→ Problem requirements
Reproduce exactly the lines from the line with "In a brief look" through the line with "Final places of", both included, and no other lines.

→ Records supplied
◇ ◇ ◇ ◇

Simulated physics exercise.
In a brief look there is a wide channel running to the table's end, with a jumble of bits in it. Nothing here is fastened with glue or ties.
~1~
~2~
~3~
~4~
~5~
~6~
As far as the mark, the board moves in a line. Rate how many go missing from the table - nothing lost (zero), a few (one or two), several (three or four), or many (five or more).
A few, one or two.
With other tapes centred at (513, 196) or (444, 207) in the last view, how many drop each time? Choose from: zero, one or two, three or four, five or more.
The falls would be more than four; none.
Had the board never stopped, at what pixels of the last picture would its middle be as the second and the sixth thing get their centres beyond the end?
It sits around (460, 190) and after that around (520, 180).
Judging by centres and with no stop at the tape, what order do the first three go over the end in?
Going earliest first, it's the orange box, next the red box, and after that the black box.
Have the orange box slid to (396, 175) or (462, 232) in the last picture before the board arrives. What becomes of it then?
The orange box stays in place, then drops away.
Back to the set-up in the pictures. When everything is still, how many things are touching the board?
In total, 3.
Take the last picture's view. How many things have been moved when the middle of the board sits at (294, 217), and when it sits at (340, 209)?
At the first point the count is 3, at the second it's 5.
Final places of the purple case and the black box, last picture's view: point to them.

◇ ◇ ◇ ◇

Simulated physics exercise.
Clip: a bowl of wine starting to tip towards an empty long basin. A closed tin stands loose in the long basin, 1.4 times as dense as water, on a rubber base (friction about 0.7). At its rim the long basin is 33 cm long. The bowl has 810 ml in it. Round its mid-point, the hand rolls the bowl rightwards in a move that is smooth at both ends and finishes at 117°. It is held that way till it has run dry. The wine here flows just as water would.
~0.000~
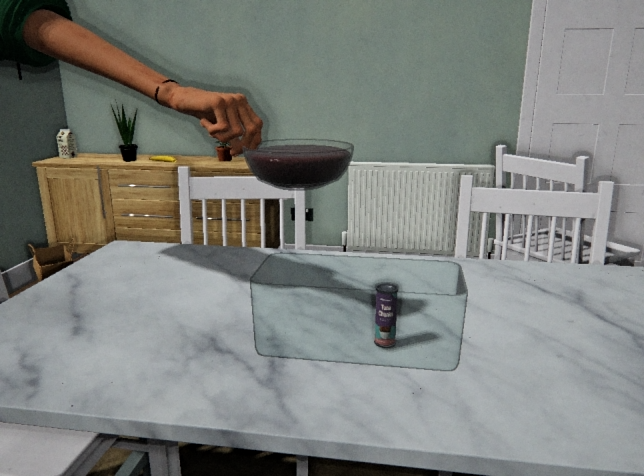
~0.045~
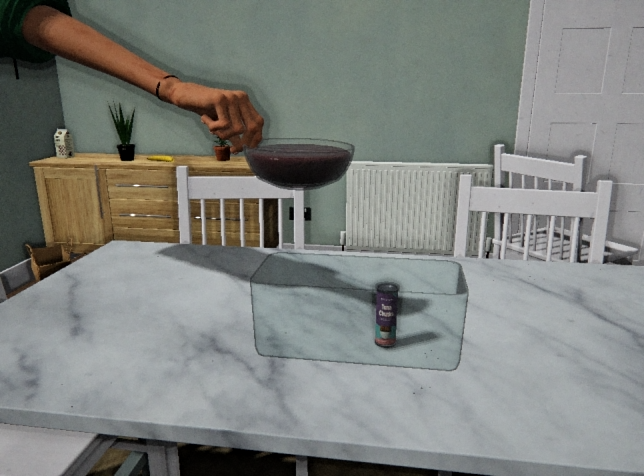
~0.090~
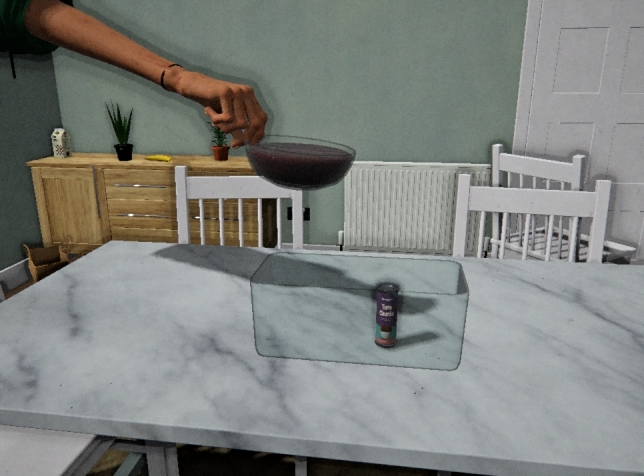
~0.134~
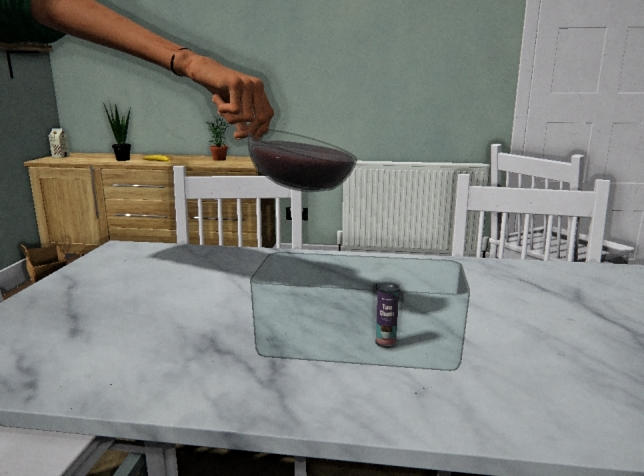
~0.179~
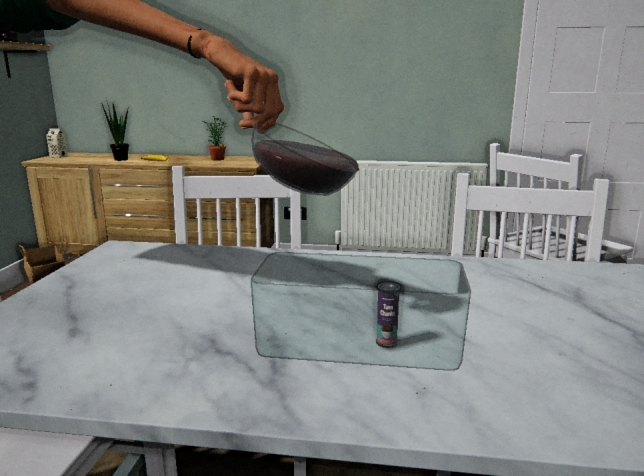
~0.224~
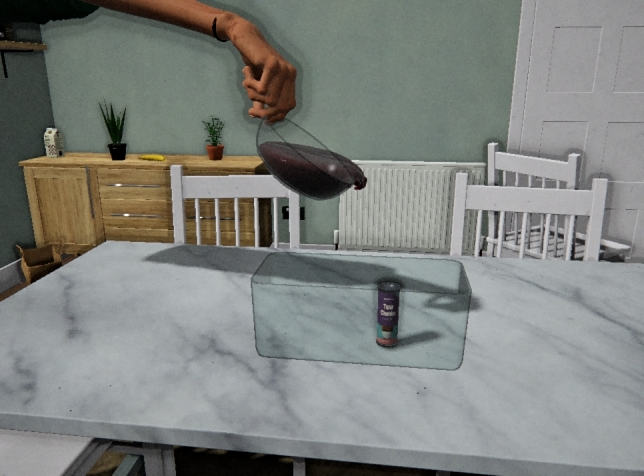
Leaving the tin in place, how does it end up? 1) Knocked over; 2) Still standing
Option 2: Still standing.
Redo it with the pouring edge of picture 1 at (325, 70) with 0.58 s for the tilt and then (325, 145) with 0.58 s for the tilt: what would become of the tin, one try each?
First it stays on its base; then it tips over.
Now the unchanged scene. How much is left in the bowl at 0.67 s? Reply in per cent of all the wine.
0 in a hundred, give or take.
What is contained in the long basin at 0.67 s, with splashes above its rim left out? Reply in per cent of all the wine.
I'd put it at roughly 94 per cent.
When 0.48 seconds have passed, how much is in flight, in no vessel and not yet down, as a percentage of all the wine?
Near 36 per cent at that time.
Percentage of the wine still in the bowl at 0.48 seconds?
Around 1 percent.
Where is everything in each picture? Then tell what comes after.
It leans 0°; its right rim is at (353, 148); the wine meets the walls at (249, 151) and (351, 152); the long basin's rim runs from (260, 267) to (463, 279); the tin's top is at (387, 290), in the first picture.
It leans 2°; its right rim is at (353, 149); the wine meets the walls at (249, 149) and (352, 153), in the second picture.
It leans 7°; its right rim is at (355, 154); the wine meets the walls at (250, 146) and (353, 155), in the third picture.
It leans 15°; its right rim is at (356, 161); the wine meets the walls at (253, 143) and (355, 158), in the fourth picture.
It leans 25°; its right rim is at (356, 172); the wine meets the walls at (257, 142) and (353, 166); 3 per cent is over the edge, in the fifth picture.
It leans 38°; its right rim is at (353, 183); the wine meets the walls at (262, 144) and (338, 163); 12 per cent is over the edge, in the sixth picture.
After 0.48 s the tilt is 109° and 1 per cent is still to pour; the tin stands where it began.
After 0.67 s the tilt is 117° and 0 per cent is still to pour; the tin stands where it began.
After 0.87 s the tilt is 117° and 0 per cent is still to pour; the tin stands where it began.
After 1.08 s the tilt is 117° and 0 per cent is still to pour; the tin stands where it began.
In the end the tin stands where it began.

◇ ◇ ◇ ◇

→ Full solution
In a brief look there is a wide channel running to the table's end, with a jumble of bits in it. Nothing here is fastened with glue or ties.
~1~
~2~
~3~
~4~
~5~
~6~
As far as the mark, the board moves in a line. Rate how many go missing from the table - nothing lost (zero), a few (one or two), several (three or four), or many (five or more).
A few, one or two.
With other tapes centred at (513, 196) or (444, 207) in the last view, how many drop each time? Choose from: zero, one or two, three or four, five or more.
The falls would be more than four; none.
Had the board never stopped, at what pixels of the last picture would its middle be as the second and the sixth thing get their centres beyond the end?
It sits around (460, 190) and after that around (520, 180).
Judging by centres and with no stop at the tape, what order do the first three go over the end in?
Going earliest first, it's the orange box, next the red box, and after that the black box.
Have the orange box slid to (396, 175) or (462, 232) in the last picture before the board arrives. What becomes of it then?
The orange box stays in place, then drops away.
Back to the set-up in the pictures. When everything is still, how many things are touching the board?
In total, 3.
Take the last picture's view. How many things have been moved when the middle of the board sits at (294, 217), and when it sits at (340, 209)?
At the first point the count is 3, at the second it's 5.
Final places of the purple case and the black box, last picture's view: point to them.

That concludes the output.